_What the task requires_:
Everything from the line that contains "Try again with" through the last line of the listing must be copied exactly, with both of those lines included and no others.

_Exercise data_:
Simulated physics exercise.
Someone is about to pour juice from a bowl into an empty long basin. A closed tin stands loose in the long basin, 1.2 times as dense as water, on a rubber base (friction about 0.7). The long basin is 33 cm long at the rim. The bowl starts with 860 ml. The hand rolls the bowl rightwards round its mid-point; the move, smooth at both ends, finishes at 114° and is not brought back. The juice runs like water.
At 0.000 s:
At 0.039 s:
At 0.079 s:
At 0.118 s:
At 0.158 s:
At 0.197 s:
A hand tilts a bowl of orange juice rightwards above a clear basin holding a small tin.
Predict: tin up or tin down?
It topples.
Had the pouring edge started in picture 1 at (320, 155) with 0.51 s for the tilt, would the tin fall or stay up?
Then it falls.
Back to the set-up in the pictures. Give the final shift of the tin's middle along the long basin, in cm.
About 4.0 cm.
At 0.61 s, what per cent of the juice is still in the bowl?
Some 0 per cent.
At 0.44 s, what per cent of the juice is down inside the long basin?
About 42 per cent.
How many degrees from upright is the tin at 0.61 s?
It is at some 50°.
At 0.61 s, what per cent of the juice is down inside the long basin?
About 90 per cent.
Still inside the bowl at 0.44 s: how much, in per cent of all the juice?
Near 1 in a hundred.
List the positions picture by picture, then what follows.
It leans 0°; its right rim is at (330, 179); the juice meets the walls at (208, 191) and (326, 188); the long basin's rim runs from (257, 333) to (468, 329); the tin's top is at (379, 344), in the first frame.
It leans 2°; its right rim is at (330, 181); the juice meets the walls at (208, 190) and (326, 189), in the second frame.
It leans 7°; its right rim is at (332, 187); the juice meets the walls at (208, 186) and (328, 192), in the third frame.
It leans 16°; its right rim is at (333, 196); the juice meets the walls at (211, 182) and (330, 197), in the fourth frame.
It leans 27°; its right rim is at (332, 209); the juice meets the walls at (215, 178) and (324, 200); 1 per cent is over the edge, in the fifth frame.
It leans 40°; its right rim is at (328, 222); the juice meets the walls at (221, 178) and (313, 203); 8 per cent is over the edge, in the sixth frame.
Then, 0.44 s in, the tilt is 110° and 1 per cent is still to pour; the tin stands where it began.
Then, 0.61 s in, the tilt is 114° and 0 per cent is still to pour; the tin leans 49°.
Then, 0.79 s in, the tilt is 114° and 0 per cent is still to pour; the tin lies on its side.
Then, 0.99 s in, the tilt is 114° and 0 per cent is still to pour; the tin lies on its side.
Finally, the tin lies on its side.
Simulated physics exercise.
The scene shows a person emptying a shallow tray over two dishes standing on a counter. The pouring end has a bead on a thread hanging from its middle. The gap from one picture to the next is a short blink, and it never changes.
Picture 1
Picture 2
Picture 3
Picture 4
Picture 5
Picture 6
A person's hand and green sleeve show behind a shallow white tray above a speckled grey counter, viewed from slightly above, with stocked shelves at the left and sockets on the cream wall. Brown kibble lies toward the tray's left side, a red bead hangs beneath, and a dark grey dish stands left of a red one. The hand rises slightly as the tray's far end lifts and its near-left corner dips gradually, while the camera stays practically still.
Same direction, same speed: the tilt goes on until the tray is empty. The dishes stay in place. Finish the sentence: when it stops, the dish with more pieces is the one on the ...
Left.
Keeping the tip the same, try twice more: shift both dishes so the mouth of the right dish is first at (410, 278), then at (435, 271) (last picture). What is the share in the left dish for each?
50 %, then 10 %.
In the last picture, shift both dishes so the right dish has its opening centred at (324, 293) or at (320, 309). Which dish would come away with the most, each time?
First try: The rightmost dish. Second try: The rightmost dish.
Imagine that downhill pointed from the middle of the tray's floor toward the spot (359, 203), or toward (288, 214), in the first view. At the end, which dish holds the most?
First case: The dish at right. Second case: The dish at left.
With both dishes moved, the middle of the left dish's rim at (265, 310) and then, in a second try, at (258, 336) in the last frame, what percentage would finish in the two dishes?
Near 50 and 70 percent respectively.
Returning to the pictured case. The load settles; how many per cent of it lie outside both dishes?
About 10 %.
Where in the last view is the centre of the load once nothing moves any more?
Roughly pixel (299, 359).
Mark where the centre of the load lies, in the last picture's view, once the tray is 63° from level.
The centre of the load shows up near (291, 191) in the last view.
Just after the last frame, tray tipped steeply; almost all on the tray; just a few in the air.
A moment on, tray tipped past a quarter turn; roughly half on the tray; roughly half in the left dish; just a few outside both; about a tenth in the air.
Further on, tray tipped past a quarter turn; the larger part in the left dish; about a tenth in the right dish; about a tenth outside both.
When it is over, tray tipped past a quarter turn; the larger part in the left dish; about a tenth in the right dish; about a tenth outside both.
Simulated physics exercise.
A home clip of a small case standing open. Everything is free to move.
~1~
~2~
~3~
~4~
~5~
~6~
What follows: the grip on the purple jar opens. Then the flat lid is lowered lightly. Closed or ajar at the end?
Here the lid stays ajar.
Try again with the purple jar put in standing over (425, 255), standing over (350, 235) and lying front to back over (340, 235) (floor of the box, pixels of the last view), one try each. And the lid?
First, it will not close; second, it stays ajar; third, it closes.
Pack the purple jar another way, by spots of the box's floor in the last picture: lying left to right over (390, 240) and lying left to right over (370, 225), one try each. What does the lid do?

_Expected answer_:
Try again with the purple jar put in standing over (425, 255), standing over (350, 235) and lying front to back over (340, 235) (floor of the box, pixels of the last view), one try each. And the lid?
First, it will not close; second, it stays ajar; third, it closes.
Pack the purple jar another way, by spots of the box's floor in the last picture: lying left to right over (390, 240) and lying left to right over (370, 225), one try each. What does the lid do?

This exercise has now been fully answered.